→ Given request: Without the images, output each record below as it stands.

→ Material for this task:
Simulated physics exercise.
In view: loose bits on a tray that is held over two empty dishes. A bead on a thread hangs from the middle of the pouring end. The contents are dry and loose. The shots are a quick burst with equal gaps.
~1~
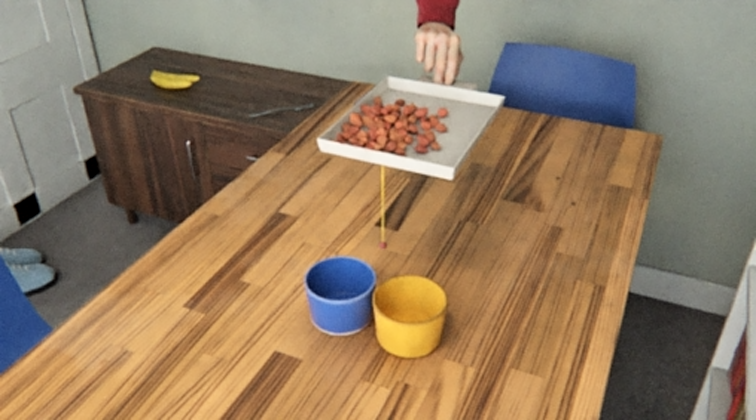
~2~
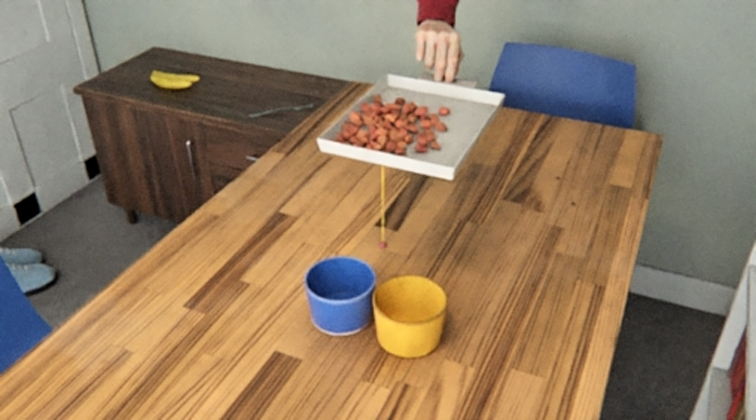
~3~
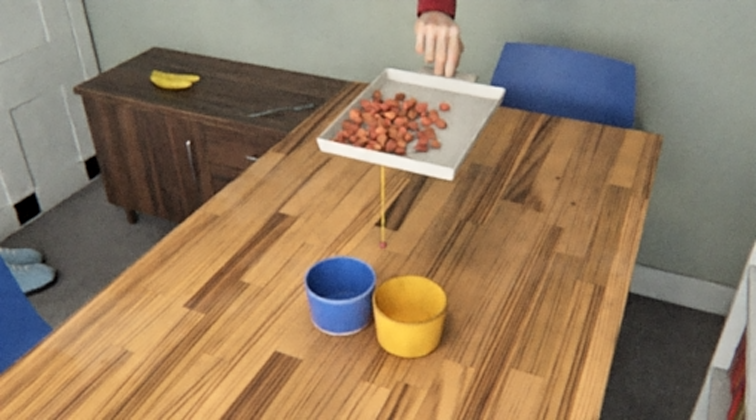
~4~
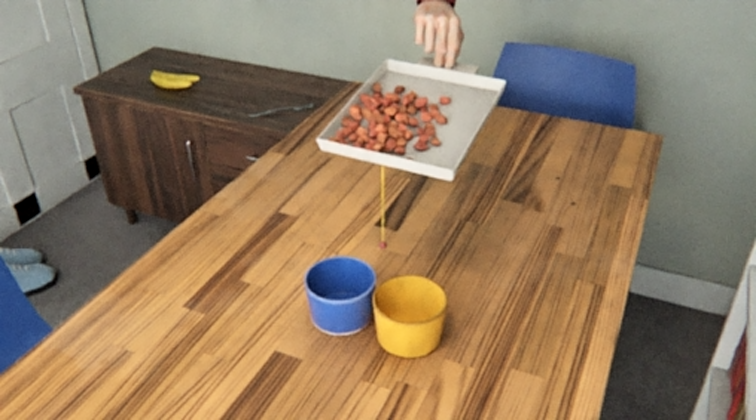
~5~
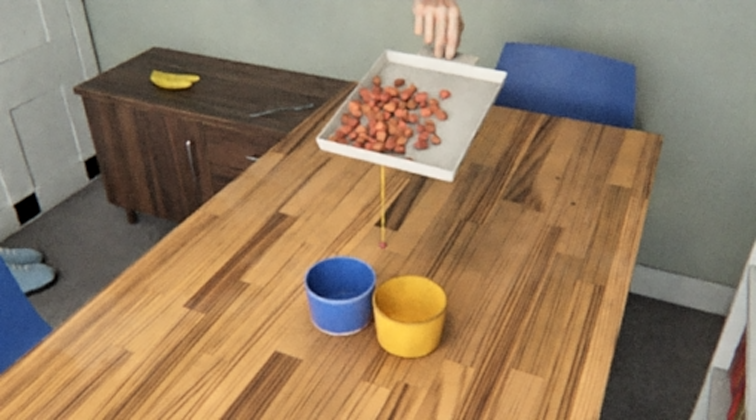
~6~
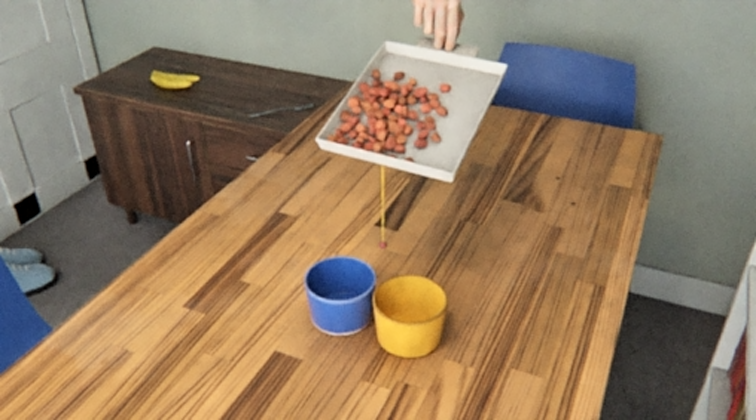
The clip opens on a hand in a red sleeve holding a white tray of reddish chunks level above a blue bowl and a yellow bowl on a wooden table. The hand gradually raises the tray's far end, tilting it clearly toward the bowls, while the chunks stay on it.
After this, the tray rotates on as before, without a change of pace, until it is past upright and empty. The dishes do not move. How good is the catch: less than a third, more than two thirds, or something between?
Caught overall: More than two thirds.
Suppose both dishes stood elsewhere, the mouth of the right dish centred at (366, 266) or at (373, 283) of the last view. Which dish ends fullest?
The first try: The right dish. The second: Right.
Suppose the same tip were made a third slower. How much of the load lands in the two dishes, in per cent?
Near 80 %.
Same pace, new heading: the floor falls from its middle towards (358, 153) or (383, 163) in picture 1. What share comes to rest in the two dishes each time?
In turn 30 and 80 in a hundred.
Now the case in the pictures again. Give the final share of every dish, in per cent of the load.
For the left dish some 40 %, for the right dish some 40 %.
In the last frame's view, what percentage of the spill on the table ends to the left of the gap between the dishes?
Near 30 %.
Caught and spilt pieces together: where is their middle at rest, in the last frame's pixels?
Around (361, 314).
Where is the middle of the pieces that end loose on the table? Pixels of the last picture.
Near (385, 293).
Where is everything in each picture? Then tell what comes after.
The first frame shows corners of the pouring end (321, 139) and (452, 167), level; middle of the load (393, 131), bits of crushed brick; left dish (325, 315); right dish (396, 337); bead on its thread (383, 245).
The second frame shows corners of the pouring end (320, 139) and (452, 167), level; middle of the load (393, 130).
The third frame shows corners of the pouring end (320, 138) and (452, 168), tipped barely, lowest at the right corner; middle of the load (393, 128).
The fourth frame shows corners of the pouring end (320, 138) and (452, 169), tipped a little, lowest at the right corner; middle of the load (393, 125).
The fifth frame shows corners of the pouring end (319, 138) and (452, 170), tipped a little, lowest at the right corner; middle of the load (393, 121).
The sixth frame shows corners of the pouring end (319, 138) and (452, 172), tipped clearly, lowest at the right corner; middle of the load (393, 118); left dish (325, 315); right dish (396, 337).
Just after the last frame, tray tipped steeply; every one on the tray.
A moment on, tray tipped right over; roughly a third on the tray; roughly a quarter in the right dish; roughly a quarter in the left dish; about a tenth outside both; about a tenth in the air.
Further on, tray tipped past a quarter turn; roughly a third in the right dish; roughly half in the left dish; roughly a quarter outside both.
When it is over, tray tipped past a quarter turn; roughly a third in the right dish; roughly half in the left dish; roughly a quarter outside both.
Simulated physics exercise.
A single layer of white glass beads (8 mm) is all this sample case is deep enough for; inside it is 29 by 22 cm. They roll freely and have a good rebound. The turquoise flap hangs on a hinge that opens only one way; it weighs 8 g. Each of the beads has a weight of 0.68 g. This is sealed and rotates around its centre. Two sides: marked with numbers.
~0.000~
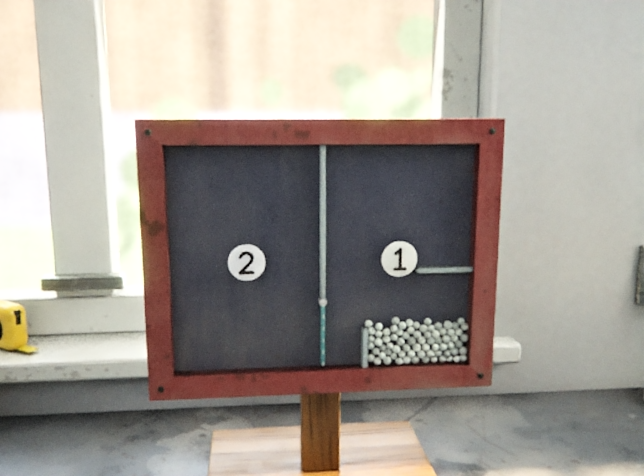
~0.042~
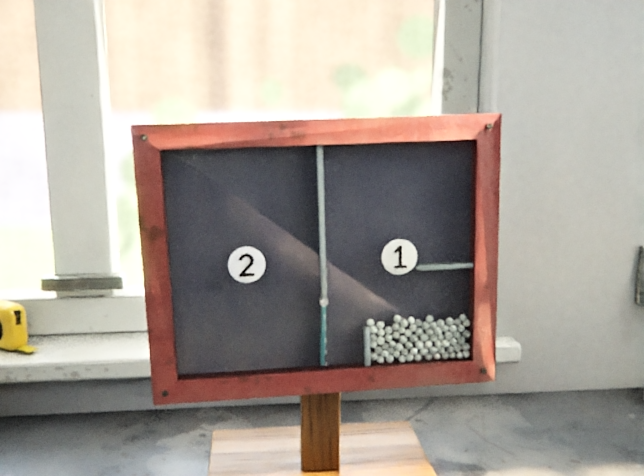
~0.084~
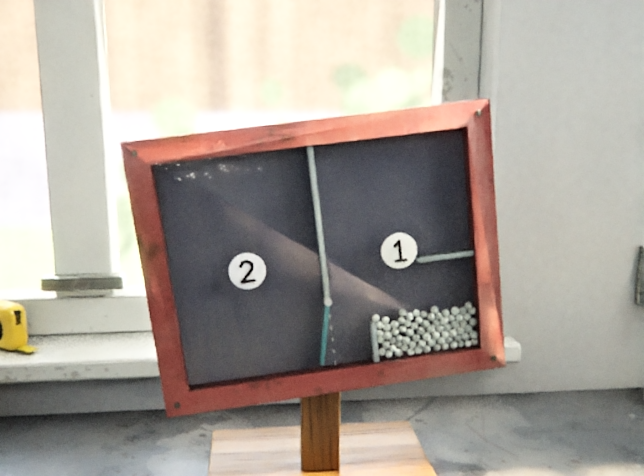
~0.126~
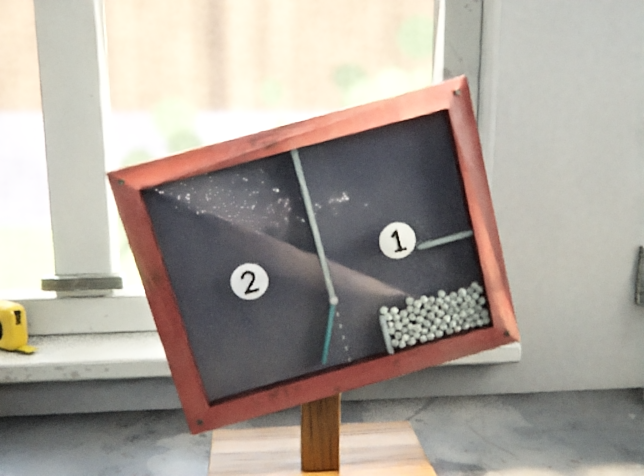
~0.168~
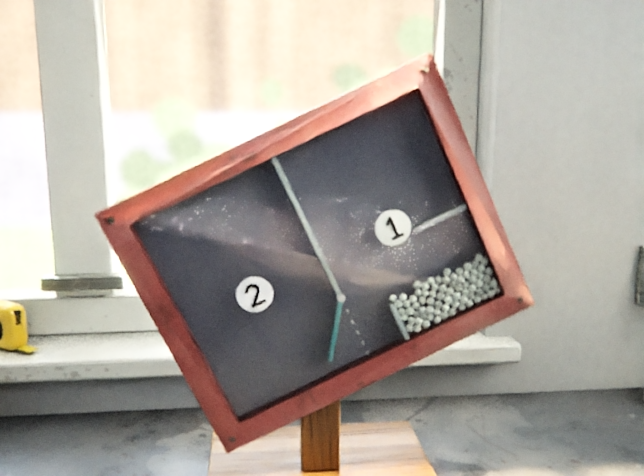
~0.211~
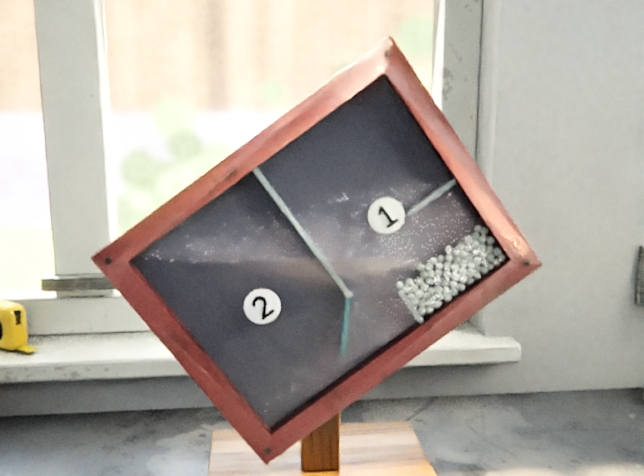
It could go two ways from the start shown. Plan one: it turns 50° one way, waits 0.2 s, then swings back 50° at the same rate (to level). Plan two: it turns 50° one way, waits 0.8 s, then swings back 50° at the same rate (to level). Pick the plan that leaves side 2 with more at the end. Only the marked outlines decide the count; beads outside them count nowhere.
Plan second.
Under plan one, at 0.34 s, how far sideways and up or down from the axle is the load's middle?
It sits around 12 cm to the right and around 1 cm up.
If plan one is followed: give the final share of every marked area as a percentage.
Side 1 75, side 2 25.
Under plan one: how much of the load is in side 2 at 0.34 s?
Share: Some 0 %.
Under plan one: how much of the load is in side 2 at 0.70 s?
About 25 per cent.
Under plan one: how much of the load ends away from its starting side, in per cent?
Moved: Close to 25 %.
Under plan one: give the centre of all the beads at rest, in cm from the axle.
It lies close to 3 centimetres right and 9 centimetres below.
Plan one. 0.34 s, it stands 50° anticlockwise; the beads' middle is 12 cm right of and 1 cm above the centre; no. 1, 100 %; turquoise flap open 28°.
After 0.70 s, it stands 26° anticlockwise; the beads' middle is 7 cm right of and 7 cm below the centre; no. 1, 75 %, no. 2, 25 %; turquoise flap open 40°.
After 0.87 s, it stands level; the beads' middle is 3 cm right of and 9 cm below the centre; no. 1, 70 %, no. 2, 30 %; turquoise flap open 27°.
Settled by 1.8 s, it stands level; no. 1, 75 %, no. 2, 25 %; turquoise flap shut.
Plan two would end with no. 1, 60 %, no. 2, 40 %.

→ Solution below:
Simulated physics exercise.
In view: loose bits on a tray that is held over two empty dishes. A bead on a thread hangs from the middle of the pouring end. The contents are dry and loose. The shots are a quick burst with equal gaps.
~1~
~2~
~3~
~4~
~5~
~6~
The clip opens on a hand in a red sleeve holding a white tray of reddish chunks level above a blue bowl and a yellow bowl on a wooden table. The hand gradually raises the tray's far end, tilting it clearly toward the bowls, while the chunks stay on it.
After this, the tray rotates on as before, without a change of pace, until it is past upright and empty. The dishes do not move. How good is the catch: less than a third, more than two thirds, or something between?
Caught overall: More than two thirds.
Suppose both dishes stood elsewhere, the mouth of the right dish centred at (366, 266) or at (373, 283) of the last view. Which dish ends fullest?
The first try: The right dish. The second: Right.
Suppose the same tip were made a third slower. How much of the load lands in the two dishes, in per cent?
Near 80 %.
Same pace, new heading: the floor falls from its middle towards (358, 153) or (383, 163) in picture 1. What share comes to rest in the two dishes each time?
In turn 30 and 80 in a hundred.
Now the case in the pictures again. Give the final share of every dish, in per cent of the load.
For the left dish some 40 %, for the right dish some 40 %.
In the last frame's view, what percentage of the spill on the table ends to the left of the gap between the dishes?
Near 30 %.
Caught and spilt pieces together: where is their middle at rest, in the last frame's pixels?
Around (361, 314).
Where is the middle of the pieces that end loose on the table? Pixels of the last picture.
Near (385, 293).
Where is everything in each picture? Then tell what comes after.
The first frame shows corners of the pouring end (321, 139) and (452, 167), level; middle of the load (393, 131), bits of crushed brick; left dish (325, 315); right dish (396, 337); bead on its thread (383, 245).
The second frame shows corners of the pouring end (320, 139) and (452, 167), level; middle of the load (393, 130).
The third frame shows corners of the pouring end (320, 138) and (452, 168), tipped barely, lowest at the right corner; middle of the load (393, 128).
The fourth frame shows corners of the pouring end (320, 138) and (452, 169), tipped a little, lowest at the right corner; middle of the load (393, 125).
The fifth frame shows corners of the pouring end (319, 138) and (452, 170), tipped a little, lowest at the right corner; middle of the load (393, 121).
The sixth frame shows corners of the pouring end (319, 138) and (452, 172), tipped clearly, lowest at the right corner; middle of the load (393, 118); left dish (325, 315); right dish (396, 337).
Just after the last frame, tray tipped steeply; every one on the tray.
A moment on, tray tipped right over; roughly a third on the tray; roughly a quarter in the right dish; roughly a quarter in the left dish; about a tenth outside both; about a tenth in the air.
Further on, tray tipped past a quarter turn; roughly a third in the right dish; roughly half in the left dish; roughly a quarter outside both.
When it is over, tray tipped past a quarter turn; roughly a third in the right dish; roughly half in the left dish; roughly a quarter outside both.
Simulated physics exercise.
A single layer of white glass beads (8 mm) is all this sample case is deep enough for; inside it is 29 by 22 cm. They roll freely and have a good rebound. The turquoise flap hangs on a hinge that opens only one way; it weighs 8 g. Each of the beads has a weight of 0.68 g. This is sealed and rotates around its centre. Two sides: marked with numbers.
~0.000~
~0.042~
~0.084~
~0.126~
~0.168~
~0.211~
It could go two ways from the start shown. Plan one: it turns 50° one way, waits 0.2 s, then swings back 50° at the same rate (to level). Plan two: it turns 50° one way, waits 0.8 s, then swings back 50° at the same rate (to level). Pick the plan that leaves side 2 with more at the end. Only the marked outlines decide the count; beads outside them count nowhere.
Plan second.
Under plan one, at 0.34 s, how far sideways and up or down from the axle is the load's middle?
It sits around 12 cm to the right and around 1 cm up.
If plan one is followed: give the final share of every marked area as a percentage.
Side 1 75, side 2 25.
Under plan one: how much of the load is in side 2 at 0.34 s?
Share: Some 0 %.
Under plan one: how much of the load is in side 2 at 0.70 s?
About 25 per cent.
Under plan one: how much of the load ends away from its starting side, in per cent?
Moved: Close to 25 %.
Under plan one: give the centre of all the beads at rest, in cm from the axle.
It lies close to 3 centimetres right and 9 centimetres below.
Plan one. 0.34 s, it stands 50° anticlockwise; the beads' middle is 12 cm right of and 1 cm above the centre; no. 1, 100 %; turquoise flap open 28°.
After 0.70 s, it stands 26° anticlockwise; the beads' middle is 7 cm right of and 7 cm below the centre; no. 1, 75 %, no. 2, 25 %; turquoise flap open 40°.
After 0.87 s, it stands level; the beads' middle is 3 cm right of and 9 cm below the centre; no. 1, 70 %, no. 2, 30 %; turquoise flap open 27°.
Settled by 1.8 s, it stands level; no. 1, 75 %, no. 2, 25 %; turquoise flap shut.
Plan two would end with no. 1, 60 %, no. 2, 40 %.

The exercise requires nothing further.